┌─ Dataset records
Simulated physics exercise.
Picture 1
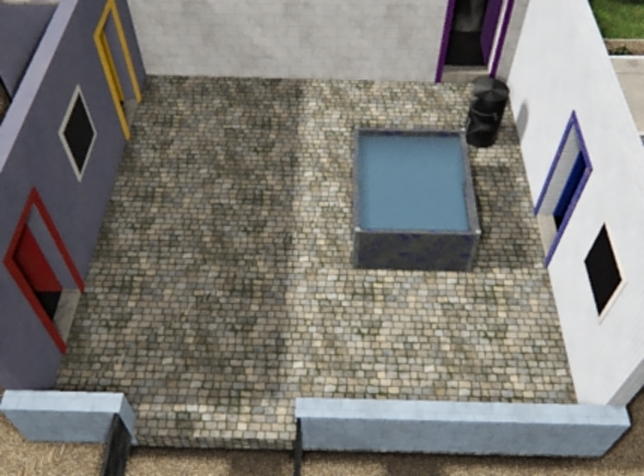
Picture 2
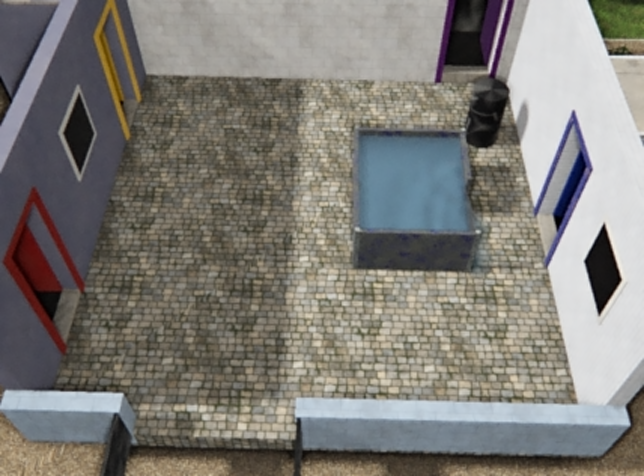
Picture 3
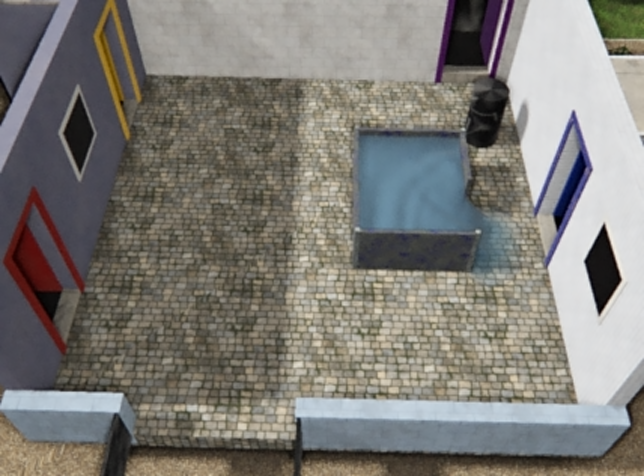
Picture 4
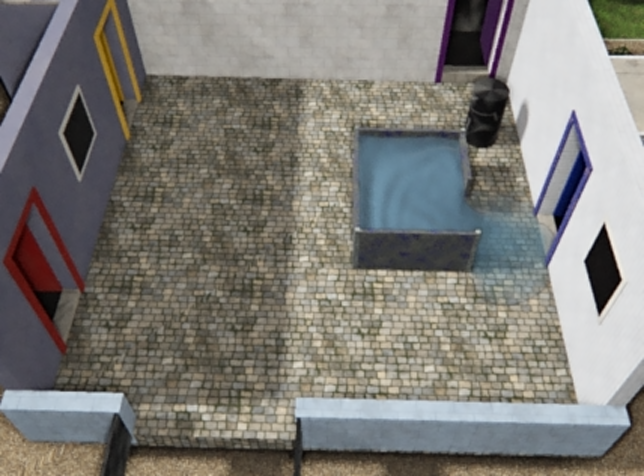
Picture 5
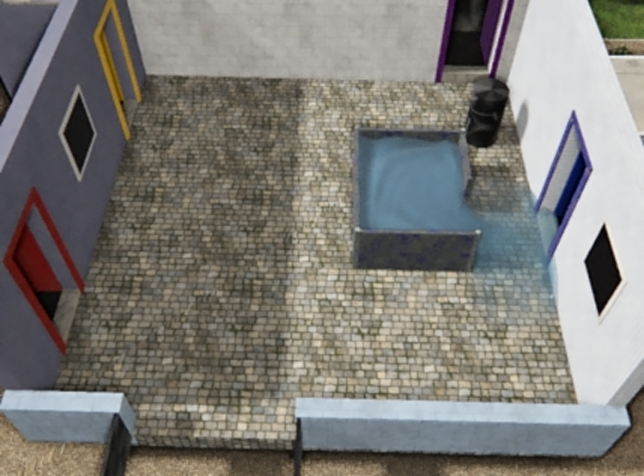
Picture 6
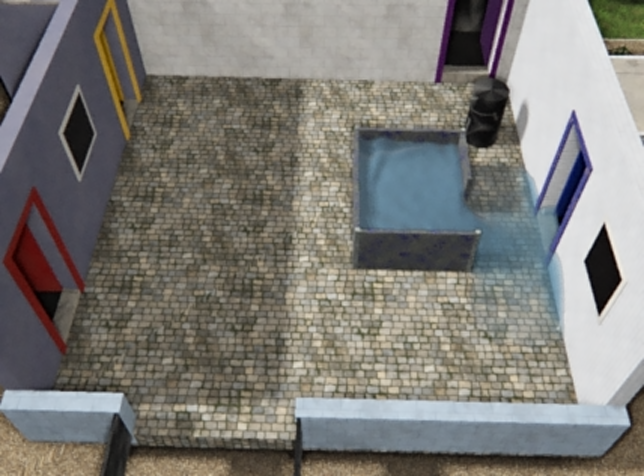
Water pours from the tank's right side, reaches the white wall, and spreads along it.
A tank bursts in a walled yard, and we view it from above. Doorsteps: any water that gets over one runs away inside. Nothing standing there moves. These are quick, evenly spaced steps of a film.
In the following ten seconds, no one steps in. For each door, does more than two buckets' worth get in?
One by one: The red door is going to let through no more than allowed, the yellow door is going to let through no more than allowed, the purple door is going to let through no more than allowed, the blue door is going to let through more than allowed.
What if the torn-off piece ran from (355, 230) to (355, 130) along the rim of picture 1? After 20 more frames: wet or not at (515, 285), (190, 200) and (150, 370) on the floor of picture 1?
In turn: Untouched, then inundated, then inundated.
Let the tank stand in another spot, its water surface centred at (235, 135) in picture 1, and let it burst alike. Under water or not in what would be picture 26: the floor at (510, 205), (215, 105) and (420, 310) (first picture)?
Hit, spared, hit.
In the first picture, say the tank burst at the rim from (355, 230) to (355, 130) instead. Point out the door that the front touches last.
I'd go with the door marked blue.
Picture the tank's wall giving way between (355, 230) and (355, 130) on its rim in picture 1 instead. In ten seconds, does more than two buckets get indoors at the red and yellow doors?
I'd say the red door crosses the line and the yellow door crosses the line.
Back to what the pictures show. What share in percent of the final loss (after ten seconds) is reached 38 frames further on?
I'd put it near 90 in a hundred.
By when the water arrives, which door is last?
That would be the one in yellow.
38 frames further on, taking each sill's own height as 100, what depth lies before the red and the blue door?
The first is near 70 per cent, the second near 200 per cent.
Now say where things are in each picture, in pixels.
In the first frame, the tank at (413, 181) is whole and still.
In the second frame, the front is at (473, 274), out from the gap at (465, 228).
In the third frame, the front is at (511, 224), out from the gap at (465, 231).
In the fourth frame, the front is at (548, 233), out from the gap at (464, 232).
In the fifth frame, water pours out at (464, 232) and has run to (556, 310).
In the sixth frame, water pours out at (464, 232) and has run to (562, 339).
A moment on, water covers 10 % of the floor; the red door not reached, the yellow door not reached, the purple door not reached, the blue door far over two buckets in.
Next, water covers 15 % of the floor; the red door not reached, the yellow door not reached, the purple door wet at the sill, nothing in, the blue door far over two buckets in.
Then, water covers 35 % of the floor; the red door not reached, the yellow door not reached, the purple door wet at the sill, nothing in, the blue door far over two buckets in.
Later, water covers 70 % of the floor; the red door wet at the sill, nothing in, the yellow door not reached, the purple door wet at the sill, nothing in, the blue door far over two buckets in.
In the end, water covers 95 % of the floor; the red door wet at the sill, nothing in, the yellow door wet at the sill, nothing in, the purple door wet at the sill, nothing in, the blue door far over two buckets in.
└─
┌─ Dataset records
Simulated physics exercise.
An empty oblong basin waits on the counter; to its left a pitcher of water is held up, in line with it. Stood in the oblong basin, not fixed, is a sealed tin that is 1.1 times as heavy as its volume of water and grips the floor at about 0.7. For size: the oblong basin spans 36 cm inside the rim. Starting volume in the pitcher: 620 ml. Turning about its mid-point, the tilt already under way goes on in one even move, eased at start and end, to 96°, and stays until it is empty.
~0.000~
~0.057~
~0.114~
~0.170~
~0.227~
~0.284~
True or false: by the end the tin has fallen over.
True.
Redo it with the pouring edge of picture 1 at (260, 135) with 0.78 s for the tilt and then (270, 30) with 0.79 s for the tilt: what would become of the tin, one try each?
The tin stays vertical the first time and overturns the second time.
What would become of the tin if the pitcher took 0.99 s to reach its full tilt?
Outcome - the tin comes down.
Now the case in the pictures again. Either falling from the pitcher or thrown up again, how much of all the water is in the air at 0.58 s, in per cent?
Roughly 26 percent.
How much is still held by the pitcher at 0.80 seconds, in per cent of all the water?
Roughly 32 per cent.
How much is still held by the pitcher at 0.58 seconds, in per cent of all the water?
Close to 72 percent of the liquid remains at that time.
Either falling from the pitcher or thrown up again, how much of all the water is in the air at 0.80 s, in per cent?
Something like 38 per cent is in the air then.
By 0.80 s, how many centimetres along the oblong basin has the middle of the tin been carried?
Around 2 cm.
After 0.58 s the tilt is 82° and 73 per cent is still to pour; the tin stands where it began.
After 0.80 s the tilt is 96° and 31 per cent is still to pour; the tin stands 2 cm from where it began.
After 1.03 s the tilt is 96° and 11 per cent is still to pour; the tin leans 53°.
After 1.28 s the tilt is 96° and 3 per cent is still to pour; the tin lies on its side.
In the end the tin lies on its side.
└─
┌─ Dataset records
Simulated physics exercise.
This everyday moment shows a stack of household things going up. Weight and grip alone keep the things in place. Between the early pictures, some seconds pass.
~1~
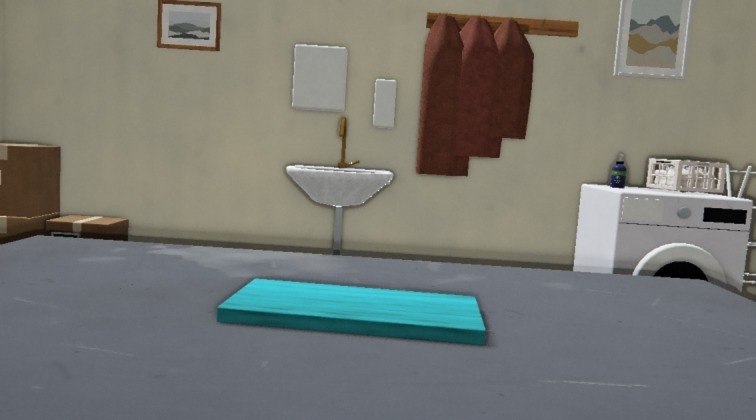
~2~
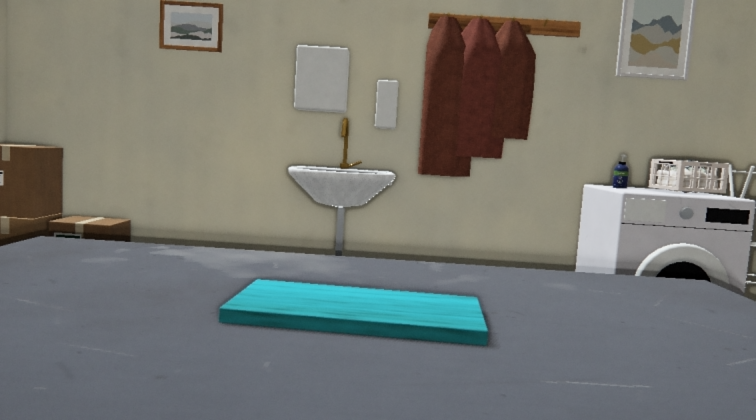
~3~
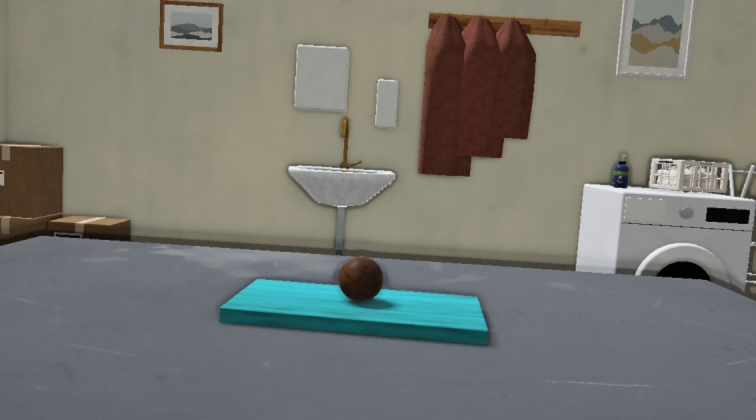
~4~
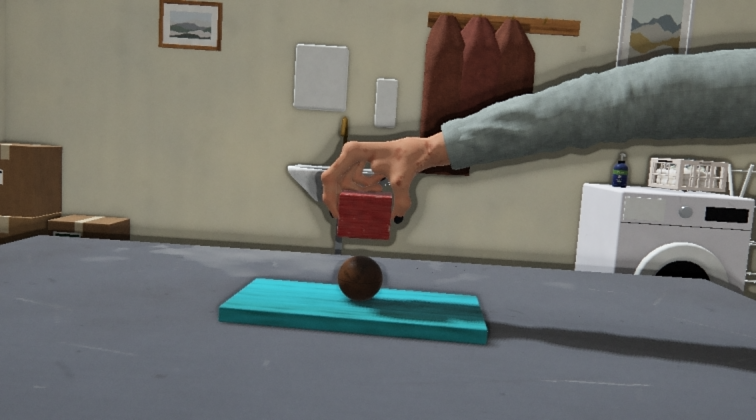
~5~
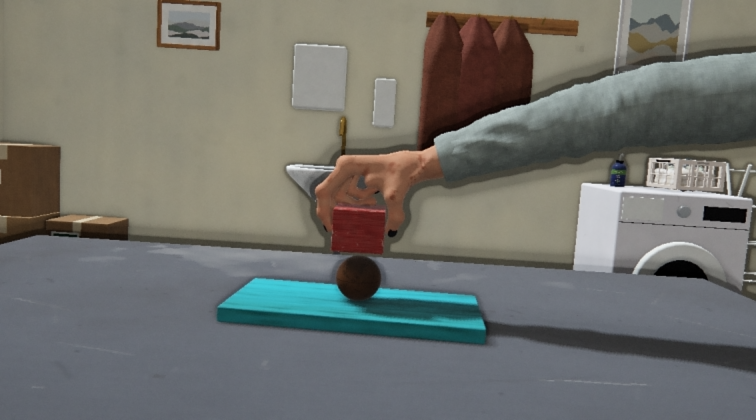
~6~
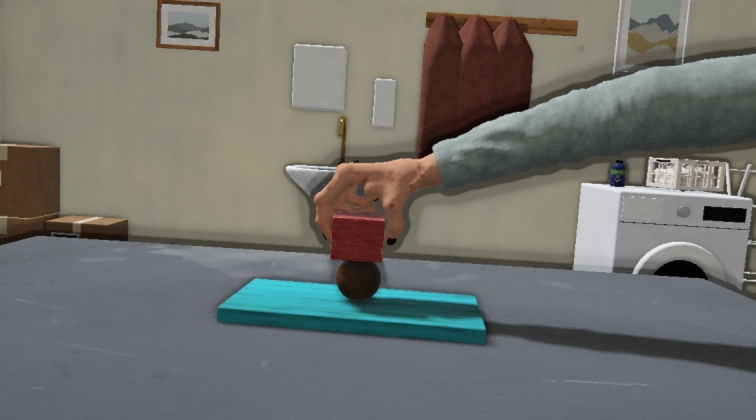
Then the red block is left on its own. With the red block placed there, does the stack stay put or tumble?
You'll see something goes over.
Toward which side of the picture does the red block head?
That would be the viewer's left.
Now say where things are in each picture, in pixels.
└─
Problem: Using the material above, copy every line in which the string "inside" occurs.

Reply to the task:
A tank bursts in a walled yard, and we view it from above. Doorsteps: any water that gets over one runs away inside. Nothing standing there moves. These are quick, evenly spaced steps of a film.
An empty oblong basin waits on the counter; to its left a pitcher of water is held up, in line with it. Stood in the oblong basin, not fixed, is a sealed tin that is 1.1 times as heavy as its volume of water and grips the floor at about 0.7. For size: the oblong basin spans 36 cm inside the rim. Starting volume in the pitcher: 620 ml. Turning about its mid-point, the tilt already under way goes on in one even move, eased at start and end, to 96°, and stays until it is empty.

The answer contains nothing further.